------ DATA LISTING

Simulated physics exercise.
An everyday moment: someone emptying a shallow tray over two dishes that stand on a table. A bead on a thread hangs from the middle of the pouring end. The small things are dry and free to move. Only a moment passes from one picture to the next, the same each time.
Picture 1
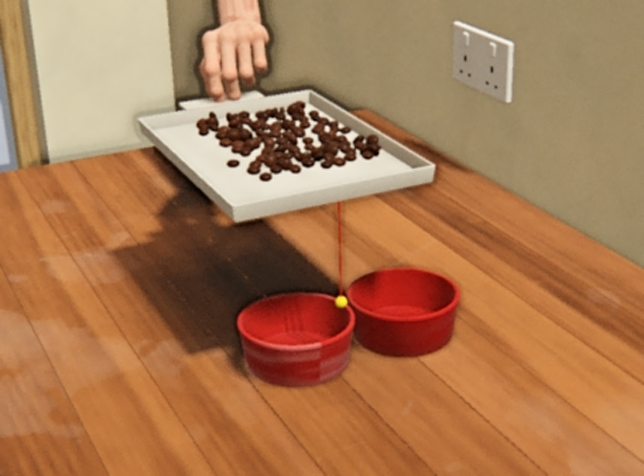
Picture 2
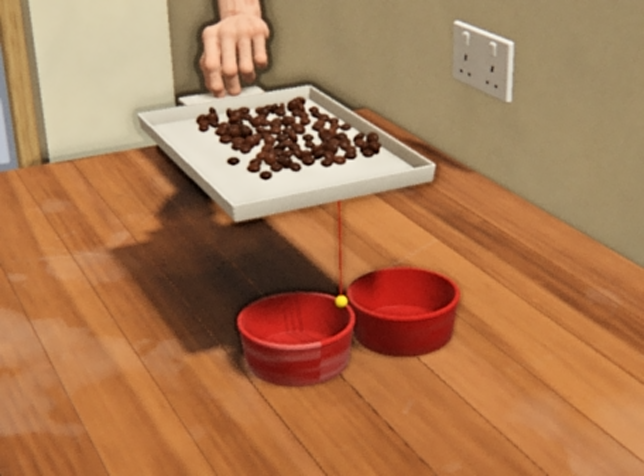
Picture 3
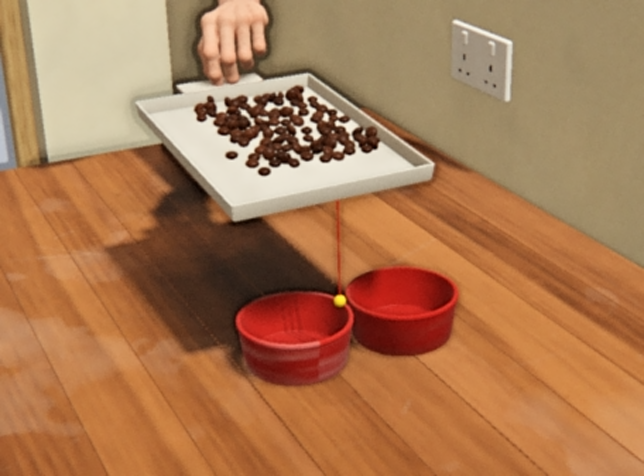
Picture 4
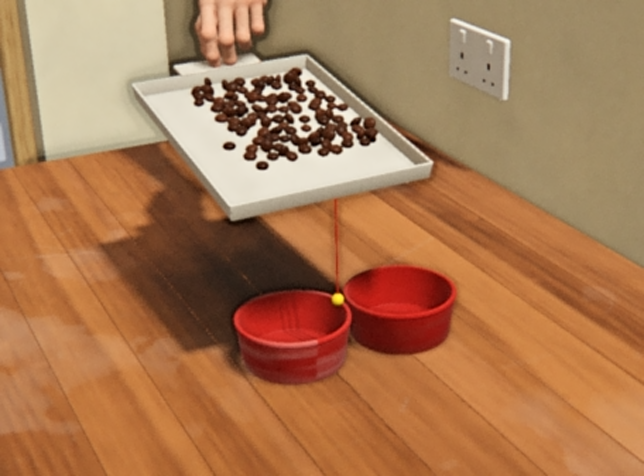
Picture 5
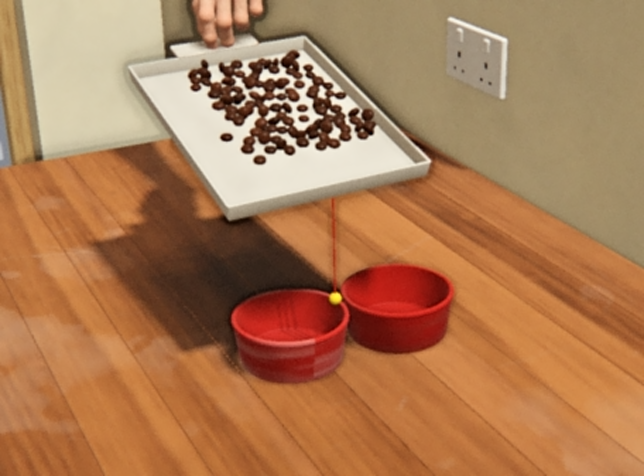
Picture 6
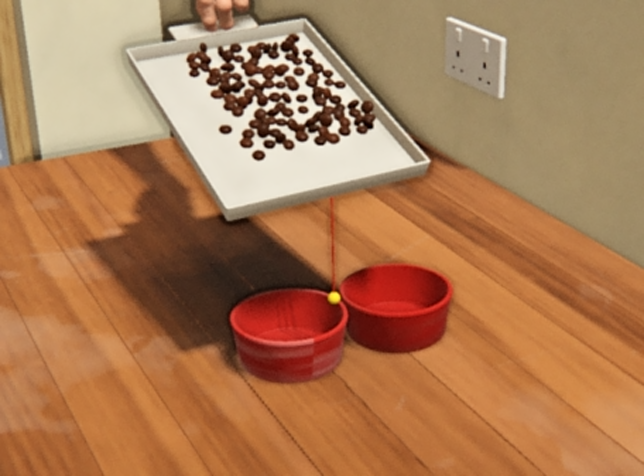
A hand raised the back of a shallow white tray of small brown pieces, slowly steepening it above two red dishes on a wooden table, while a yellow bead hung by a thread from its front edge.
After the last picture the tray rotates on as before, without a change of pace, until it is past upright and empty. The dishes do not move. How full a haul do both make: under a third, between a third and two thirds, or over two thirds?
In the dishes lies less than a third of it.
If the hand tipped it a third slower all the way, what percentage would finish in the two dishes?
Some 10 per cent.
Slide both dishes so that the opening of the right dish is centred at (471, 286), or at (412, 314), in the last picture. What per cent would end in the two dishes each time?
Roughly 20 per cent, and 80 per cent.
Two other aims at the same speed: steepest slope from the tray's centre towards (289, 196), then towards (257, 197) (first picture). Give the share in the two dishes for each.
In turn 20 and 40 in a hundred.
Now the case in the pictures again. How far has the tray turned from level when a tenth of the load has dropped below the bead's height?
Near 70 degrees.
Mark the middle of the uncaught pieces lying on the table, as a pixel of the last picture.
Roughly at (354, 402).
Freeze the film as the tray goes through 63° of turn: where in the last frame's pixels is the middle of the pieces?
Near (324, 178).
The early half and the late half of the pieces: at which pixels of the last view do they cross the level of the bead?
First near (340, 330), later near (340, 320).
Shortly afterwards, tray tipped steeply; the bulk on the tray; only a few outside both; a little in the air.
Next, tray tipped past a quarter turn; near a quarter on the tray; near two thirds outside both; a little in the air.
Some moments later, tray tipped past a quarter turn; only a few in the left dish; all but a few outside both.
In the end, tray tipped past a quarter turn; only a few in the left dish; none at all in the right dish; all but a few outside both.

------------
------ DATA LISTING

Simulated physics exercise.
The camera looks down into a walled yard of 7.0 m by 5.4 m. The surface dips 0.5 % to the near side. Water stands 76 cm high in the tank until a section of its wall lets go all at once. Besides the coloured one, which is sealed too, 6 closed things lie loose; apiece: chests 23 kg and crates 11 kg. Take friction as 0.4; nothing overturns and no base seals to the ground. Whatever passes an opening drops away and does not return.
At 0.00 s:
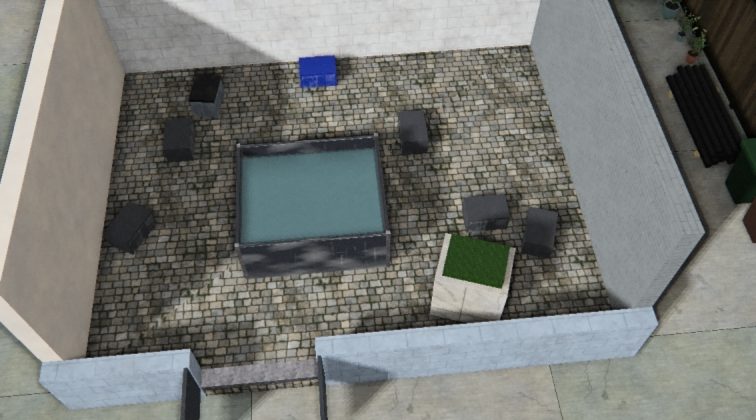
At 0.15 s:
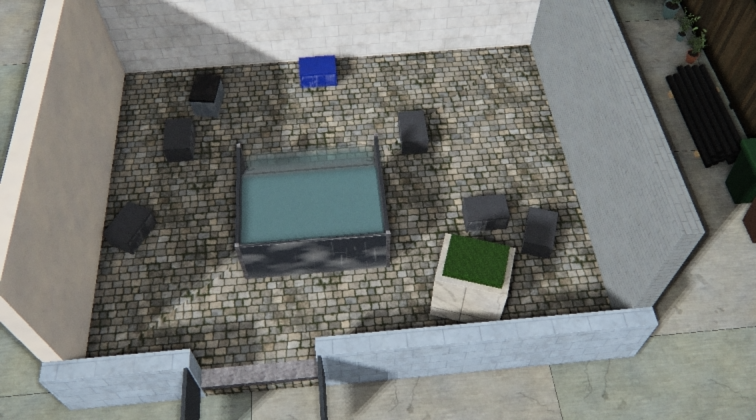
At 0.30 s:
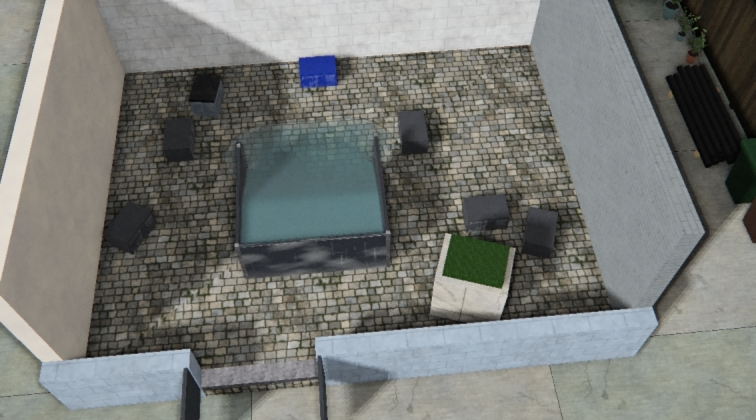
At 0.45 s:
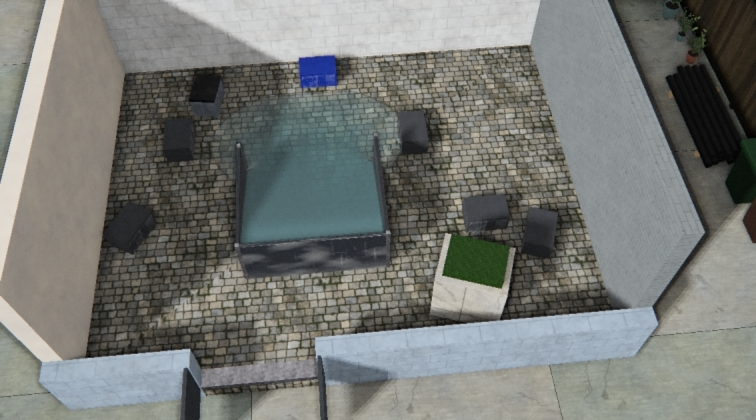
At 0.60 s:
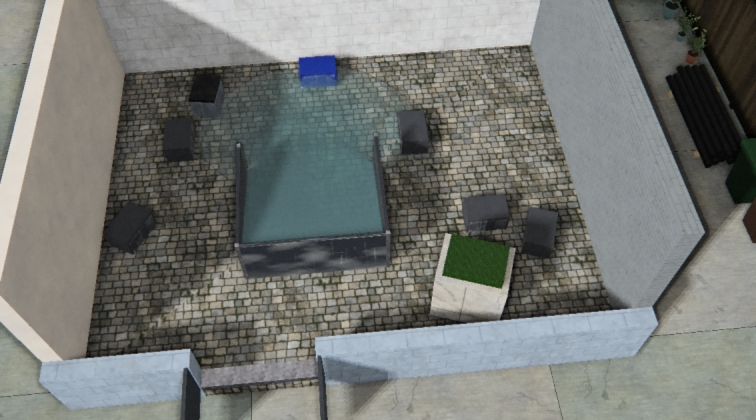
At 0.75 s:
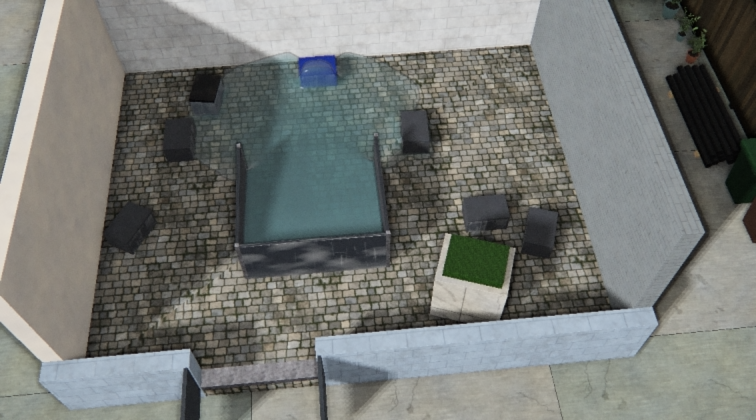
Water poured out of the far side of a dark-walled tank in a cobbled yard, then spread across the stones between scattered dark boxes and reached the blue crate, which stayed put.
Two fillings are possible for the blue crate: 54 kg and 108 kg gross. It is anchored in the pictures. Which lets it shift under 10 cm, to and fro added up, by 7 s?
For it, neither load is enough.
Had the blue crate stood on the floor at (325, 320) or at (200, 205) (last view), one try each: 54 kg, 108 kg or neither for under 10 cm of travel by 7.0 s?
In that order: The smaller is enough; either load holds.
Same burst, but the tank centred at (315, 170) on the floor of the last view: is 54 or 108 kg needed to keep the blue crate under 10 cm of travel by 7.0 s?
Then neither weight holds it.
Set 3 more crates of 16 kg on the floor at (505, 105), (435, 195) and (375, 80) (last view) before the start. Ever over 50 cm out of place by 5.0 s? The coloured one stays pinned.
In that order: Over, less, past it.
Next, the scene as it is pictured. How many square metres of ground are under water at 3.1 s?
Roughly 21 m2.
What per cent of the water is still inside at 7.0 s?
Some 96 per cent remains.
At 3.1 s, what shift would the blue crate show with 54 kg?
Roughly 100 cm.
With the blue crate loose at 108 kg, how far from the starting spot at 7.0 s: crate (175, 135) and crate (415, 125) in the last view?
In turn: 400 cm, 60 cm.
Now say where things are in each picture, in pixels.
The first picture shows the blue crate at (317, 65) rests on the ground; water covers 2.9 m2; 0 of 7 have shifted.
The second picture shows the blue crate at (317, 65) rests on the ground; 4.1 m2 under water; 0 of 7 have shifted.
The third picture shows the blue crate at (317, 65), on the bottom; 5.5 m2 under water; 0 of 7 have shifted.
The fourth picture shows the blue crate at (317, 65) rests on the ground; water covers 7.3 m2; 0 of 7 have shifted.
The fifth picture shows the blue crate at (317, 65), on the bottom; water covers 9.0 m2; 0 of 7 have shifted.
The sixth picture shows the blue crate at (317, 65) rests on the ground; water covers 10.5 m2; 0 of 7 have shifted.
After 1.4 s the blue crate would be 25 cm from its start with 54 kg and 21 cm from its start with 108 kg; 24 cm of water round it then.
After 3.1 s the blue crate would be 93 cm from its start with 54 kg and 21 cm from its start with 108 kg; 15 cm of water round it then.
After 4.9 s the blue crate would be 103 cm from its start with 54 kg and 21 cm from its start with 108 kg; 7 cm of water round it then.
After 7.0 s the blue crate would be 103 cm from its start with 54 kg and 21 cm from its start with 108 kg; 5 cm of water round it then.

------------

§ EXERCISE OBJECTIVE
Identify the lines that contain the string "passes", and copy every one of them.

§ EXPECTED OUTPUT
An everyday moment: someone emptying a shallow tray over two dishes that stand on a table. A bead on a thread hangs from the middle of the pouring end. The small things are dry and free to move. Only a moment passes from one picture to the next, the same each time.
The camera looks down into a walled yard of 7.0 m by 5.4 m. The surface dips 0.5 % to the near side. Water stands 76 cm high in the tank until a section of its wall lets go all at once. Besides the coloured one, which is sealed too, 6 closed things lie loose; apiece: chests 23 kg and crates 11 kg. Take friction as 0.4; nothing overturns and no base seals to the ground. Whatever passes an opening drops away and does not return.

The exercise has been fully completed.